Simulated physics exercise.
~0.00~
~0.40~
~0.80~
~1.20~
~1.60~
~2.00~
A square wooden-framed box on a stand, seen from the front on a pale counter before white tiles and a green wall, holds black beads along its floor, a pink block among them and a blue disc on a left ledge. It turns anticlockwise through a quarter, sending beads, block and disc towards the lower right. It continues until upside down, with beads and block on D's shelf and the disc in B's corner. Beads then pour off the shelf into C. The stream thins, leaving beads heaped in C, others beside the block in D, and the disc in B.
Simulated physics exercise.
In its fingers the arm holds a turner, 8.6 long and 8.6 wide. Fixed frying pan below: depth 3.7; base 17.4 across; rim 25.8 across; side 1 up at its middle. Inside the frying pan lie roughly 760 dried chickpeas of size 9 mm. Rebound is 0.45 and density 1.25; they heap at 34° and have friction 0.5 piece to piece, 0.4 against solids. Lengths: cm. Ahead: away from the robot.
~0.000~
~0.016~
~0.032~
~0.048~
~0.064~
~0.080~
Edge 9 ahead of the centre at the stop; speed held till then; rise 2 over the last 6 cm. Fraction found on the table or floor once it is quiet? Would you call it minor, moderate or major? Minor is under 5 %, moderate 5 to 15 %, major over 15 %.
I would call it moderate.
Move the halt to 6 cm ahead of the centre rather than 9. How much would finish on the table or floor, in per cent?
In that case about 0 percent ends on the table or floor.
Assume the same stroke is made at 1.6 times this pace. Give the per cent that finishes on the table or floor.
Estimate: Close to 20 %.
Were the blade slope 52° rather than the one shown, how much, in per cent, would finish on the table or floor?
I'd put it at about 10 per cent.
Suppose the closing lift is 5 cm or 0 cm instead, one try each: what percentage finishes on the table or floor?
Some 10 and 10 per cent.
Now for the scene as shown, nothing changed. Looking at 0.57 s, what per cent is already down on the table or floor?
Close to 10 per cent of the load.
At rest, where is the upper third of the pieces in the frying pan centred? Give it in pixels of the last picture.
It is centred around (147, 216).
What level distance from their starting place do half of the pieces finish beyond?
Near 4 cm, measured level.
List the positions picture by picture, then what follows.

• • • •

PROBLEM REQUIREMENTS: All the data must be duplicated exactly, with nothing added or removed.

COMPLETE RESPONSE:
Simulated physics exercise.
~0.00~
~0.40~
~0.80~
~1.20~
~1.60~
~2.00~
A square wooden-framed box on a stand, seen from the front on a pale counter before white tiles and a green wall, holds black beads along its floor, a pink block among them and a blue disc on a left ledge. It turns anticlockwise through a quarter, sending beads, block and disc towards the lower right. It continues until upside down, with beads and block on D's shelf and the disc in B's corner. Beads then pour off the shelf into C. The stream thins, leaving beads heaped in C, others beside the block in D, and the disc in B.
Simulated physics exercise.
In its fingers the arm holds a turner, 8.6 long and 8.6 wide. Fixed frying pan below: depth 3.7; base 17.4 across; rim 25.8 across; side 1 up at its middle. Inside the frying pan lie roughly 760 dried chickpeas of size 9 mm. Rebound is 0.45 and density 1.25; they heap at 34° and have friction 0.5 piece to piece, 0.4 against solids. Lengths: cm. Ahead: away from the robot.
~0.000~
~0.016~
~0.032~
~0.048~
~0.064~
~0.080~
Edge 9 ahead of the centre at the stop; speed held till then; rise 2 over the last 6 cm. Fraction found on the table or floor once it is quiet? Would you call it minor, moderate or major? Minor is under 5 %, moderate 5 to 15 %, major over 15 %.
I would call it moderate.
Move the halt to 6 cm ahead of the centre rather than 9. How much would finish on the table or floor, in per cent?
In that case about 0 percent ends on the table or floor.
Assume the same stroke is made at 1.6 times this pace. Give the per cent that finishes on the table or floor.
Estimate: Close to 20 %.
Were the blade slope 52° rather than the one shown, how much, in per cent, would finish on the table or floor?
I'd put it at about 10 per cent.
Suppose the closing lift is 5 cm or 0 cm instead, one try each: what percentage finishes on the table or floor?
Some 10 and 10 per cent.
Now for the scene as shown, nothing changed. Looking at 0.57 s, what per cent is already down on the table or floor?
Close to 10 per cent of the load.
At rest, where is the upper third of the pieces in the frying pan centred? Give it in pixels of the last picture.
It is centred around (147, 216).
What level distance from their starting place do half of the pieces finish beyond?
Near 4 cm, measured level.
List the positions picture by picture, then what follows.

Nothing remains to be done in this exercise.